-- START OF Given information --
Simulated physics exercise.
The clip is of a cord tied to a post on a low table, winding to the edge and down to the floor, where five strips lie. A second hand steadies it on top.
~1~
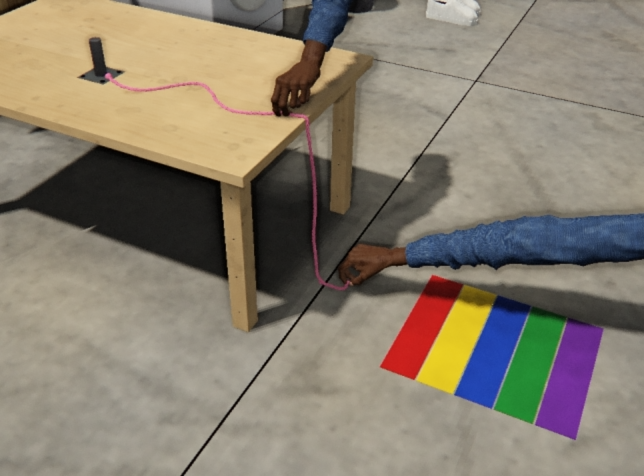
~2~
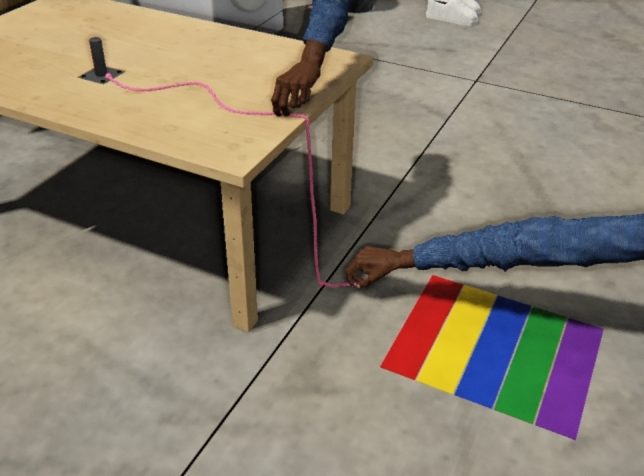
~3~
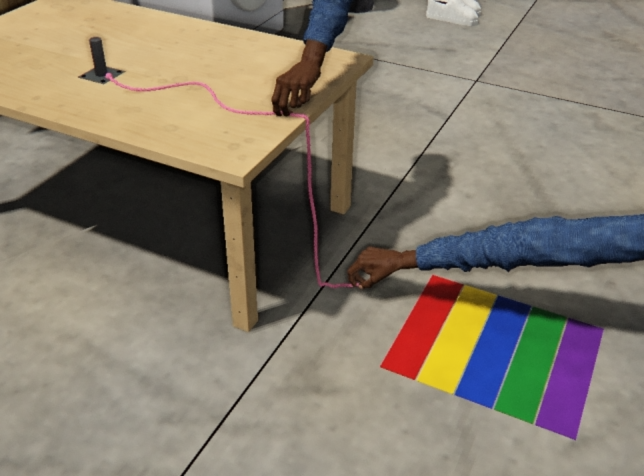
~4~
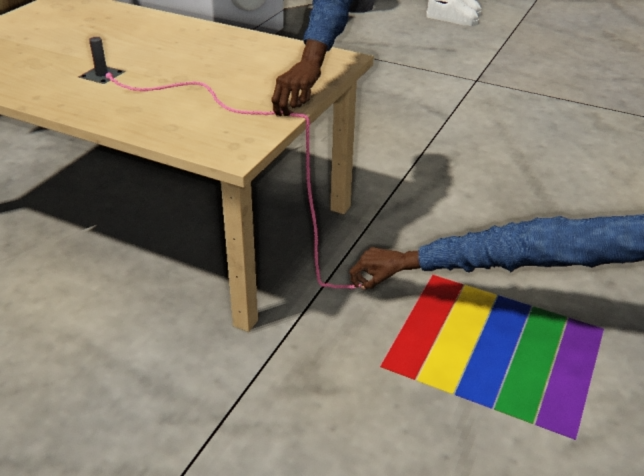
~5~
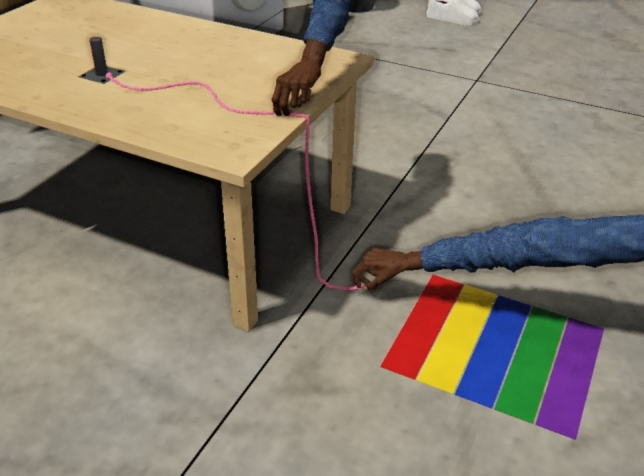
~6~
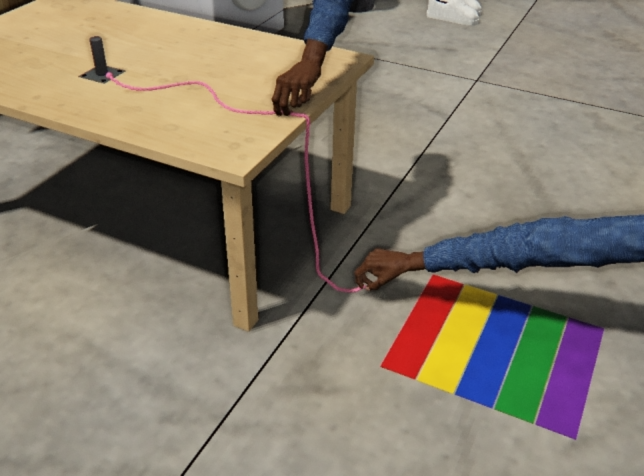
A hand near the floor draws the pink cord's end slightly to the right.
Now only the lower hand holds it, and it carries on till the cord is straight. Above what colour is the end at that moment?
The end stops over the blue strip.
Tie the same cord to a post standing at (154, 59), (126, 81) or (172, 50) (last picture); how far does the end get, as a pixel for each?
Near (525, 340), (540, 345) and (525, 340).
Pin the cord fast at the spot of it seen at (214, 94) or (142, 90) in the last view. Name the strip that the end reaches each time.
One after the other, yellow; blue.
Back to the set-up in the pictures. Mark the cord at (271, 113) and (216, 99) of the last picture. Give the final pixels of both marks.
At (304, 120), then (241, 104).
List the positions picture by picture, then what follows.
-- END OF Given information --
**To be done**
Quote every line word for word and keep the images out of the copy.

**Exercise solution**
Simulated physics exercise.
The clip is of a cord tied to a post on a low table, winding to the edge and down to the floor, where five strips lie. A second hand steadies it on top.
~1~
~2~
~3~
~4~
~5~
~6~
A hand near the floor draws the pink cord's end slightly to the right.
Now only the lower hand holds it, and it carries on till the cord is straight. Above what colour is the end at that moment?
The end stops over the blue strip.
Tie the same cord to a post standing at (154, 59), (126, 81) or (172, 50) (last picture); how far does the end get, as a pixel for each?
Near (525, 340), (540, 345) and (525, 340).
Pin the cord fast at the spot of it seen at (214, 94) or (142, 90) in the last view. Name the strip that the end reaches each time.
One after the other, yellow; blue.
Back to the set-up in the pictures. Mark the cord at (271, 113) and (216, 99) of the last picture. Give the final pixels of both marks.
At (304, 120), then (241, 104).
List the positions picture by picture, then what follows.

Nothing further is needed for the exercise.